Write out the data below in full, unchanged, minus the images.
□ □ □ □ □
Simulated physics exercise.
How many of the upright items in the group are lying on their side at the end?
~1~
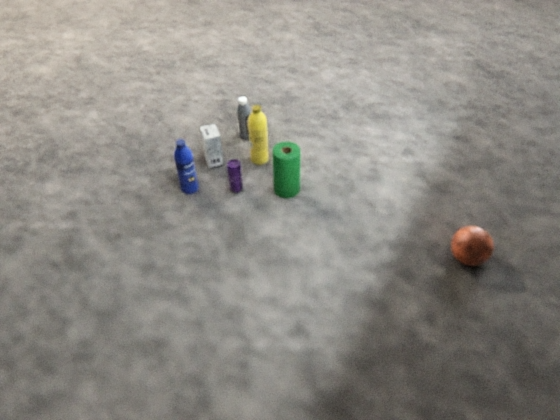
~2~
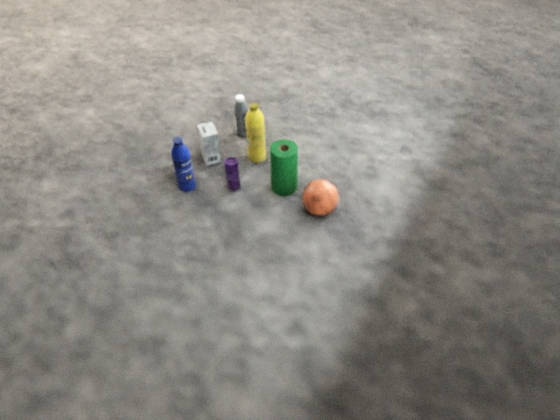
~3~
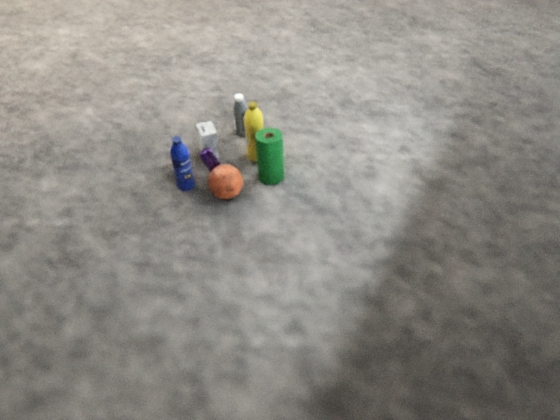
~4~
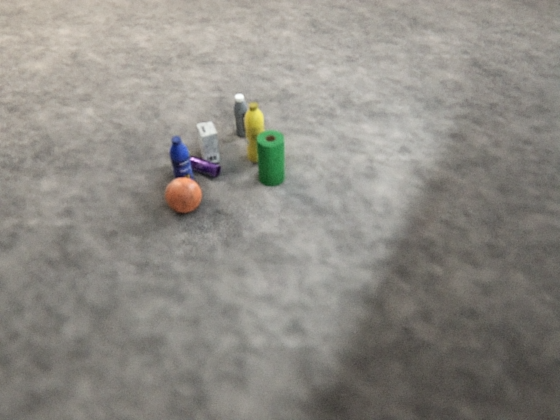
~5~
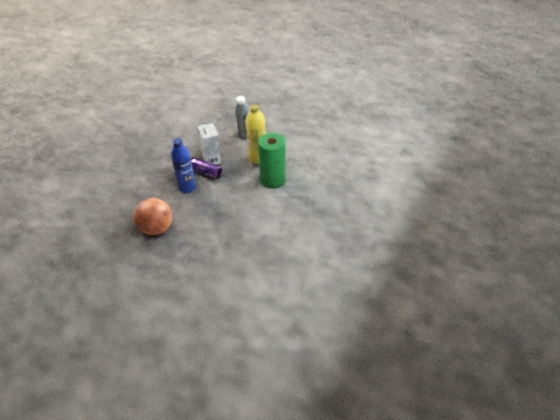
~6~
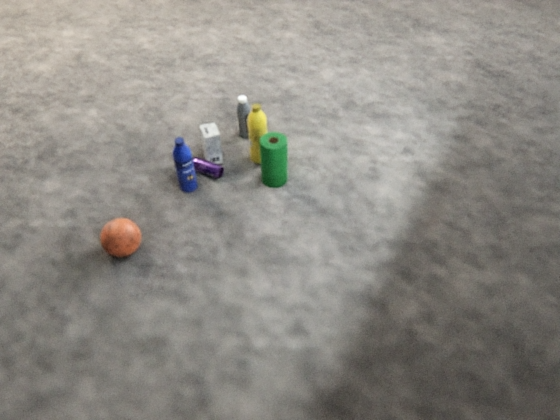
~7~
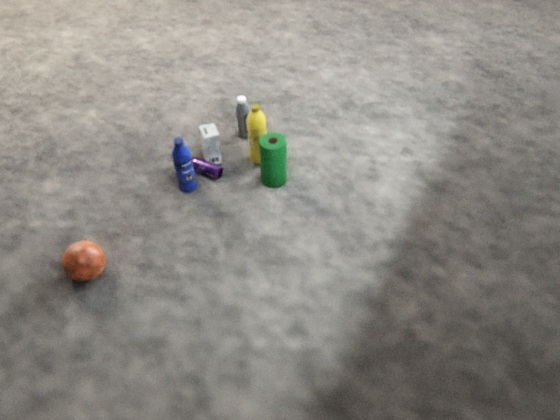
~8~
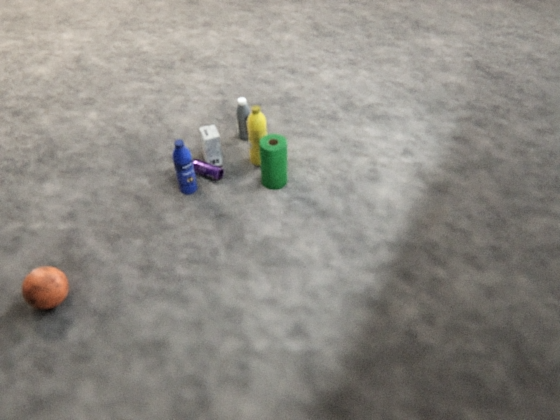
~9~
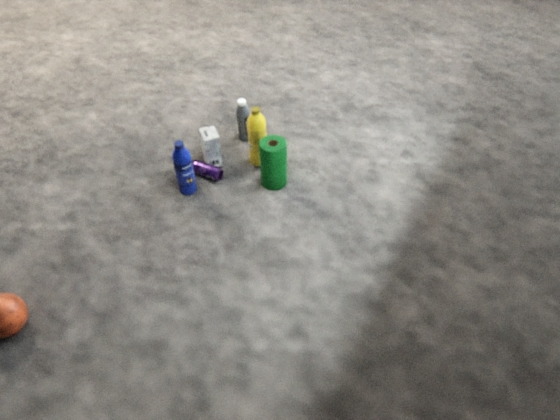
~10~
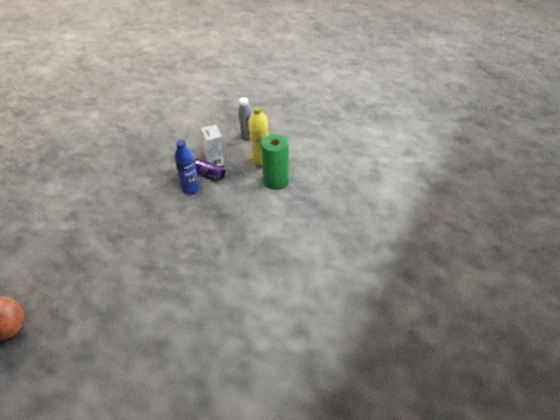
One item is lying on its side at the end, the purple can, while the green roll, the carton and the bottles are still standing.
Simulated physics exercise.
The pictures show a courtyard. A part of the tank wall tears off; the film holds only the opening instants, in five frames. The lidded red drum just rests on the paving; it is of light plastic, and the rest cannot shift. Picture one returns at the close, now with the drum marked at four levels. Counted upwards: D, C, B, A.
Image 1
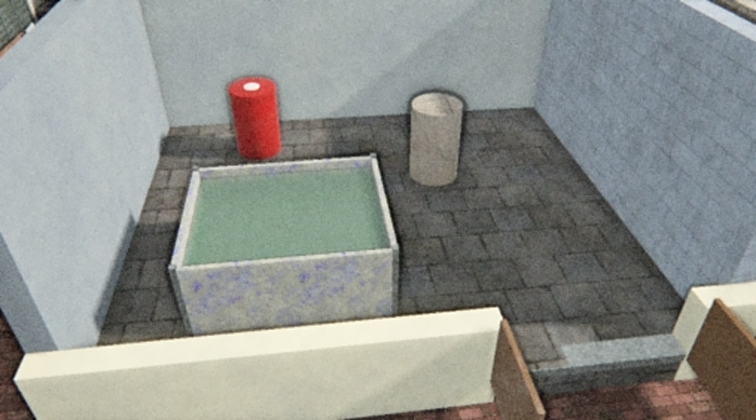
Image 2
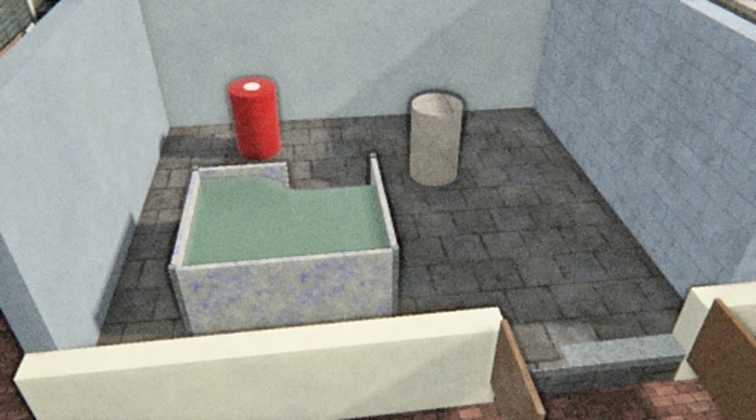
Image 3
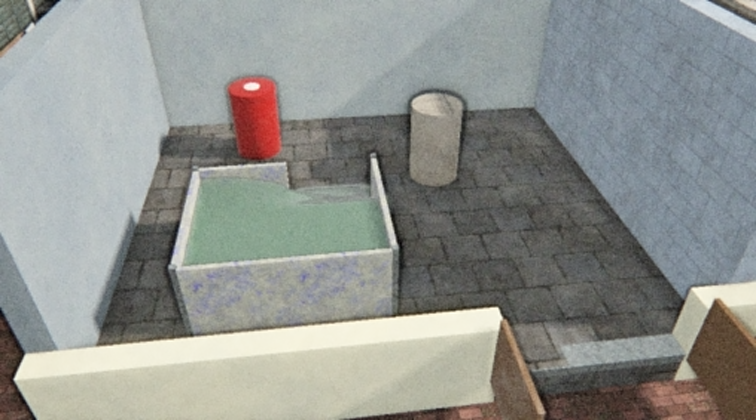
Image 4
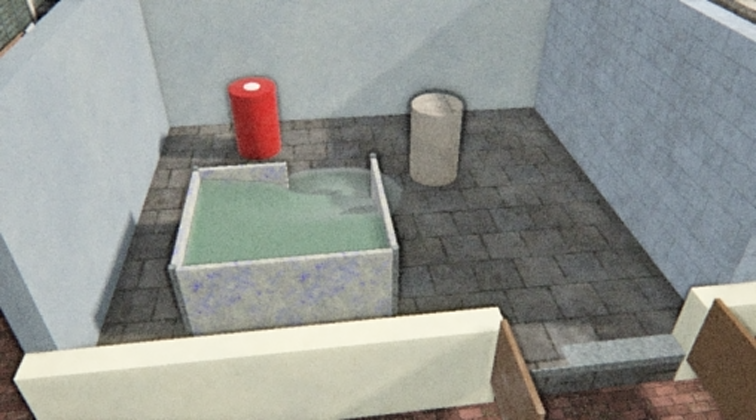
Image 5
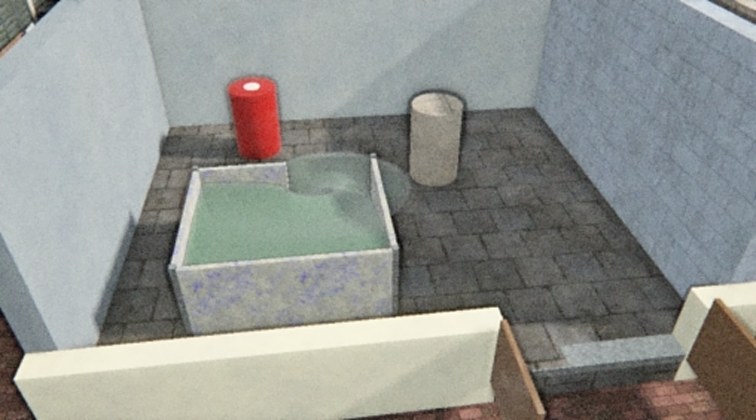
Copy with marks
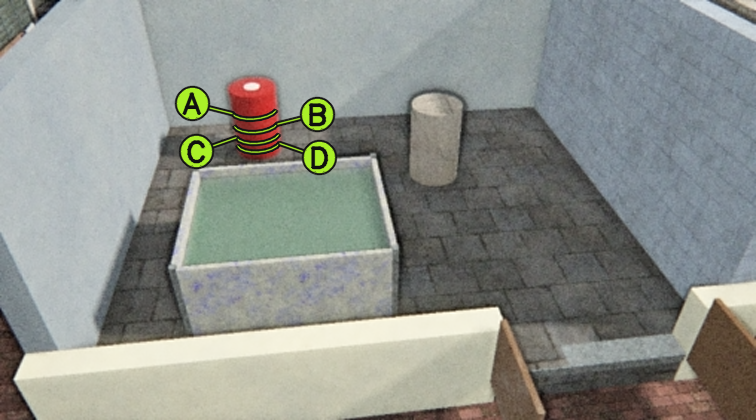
A walled courtyard tank opens at its back wall, and water spreads over the paving behind.
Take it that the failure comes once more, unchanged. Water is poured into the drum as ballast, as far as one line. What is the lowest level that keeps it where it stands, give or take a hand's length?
That is line C.
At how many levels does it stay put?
Three of the four.
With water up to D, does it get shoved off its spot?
Yes, it does.
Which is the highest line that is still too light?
D.
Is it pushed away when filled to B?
No, not at all.
On the marked copy, A at (253, 119); B at (255, 132); C at (256, 143); D at (258, 152); from the bottom up D, C, B, A.
If A is chosen, it does not move.
If B is chosen, it does not move.
If C is chosen, it does not move.
If D is chosen, it is pushed about twice its own width away.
□ □ □ □ □
* Output below *
Simulated physics exercise.
How many of the upright items in the group are lying on their side at the end?
~1~
~2~
~3~
~4~
~5~
~6~
~7~
~8~
~9~
~10~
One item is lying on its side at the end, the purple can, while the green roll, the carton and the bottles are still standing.
Simulated physics exercise.
The pictures show a courtyard. A part of the tank wall tears off; the film holds only the opening instants, in five frames. The lidded red drum just rests on the paving; it is of light plastic, and the rest cannot shift. Picture one returns at the close, now with the drum marked at four levels. Counted upwards: D, C, B, A.
Image 1
Image 2
Image 3
Image 4
Image 5
Copy with marks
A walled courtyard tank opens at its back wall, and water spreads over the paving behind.
Take it that the failure comes once more, unchanged. Water is poured into the drum as ballast, as far as one line. What is the lowest level that keeps it where it stands, give or take a hand's length?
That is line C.
At how many levels does it stay put?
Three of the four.
With water up to D, does it get shoved off its spot?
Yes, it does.
Which is the highest line that is still too light?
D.
Is it pushed away when filled to B?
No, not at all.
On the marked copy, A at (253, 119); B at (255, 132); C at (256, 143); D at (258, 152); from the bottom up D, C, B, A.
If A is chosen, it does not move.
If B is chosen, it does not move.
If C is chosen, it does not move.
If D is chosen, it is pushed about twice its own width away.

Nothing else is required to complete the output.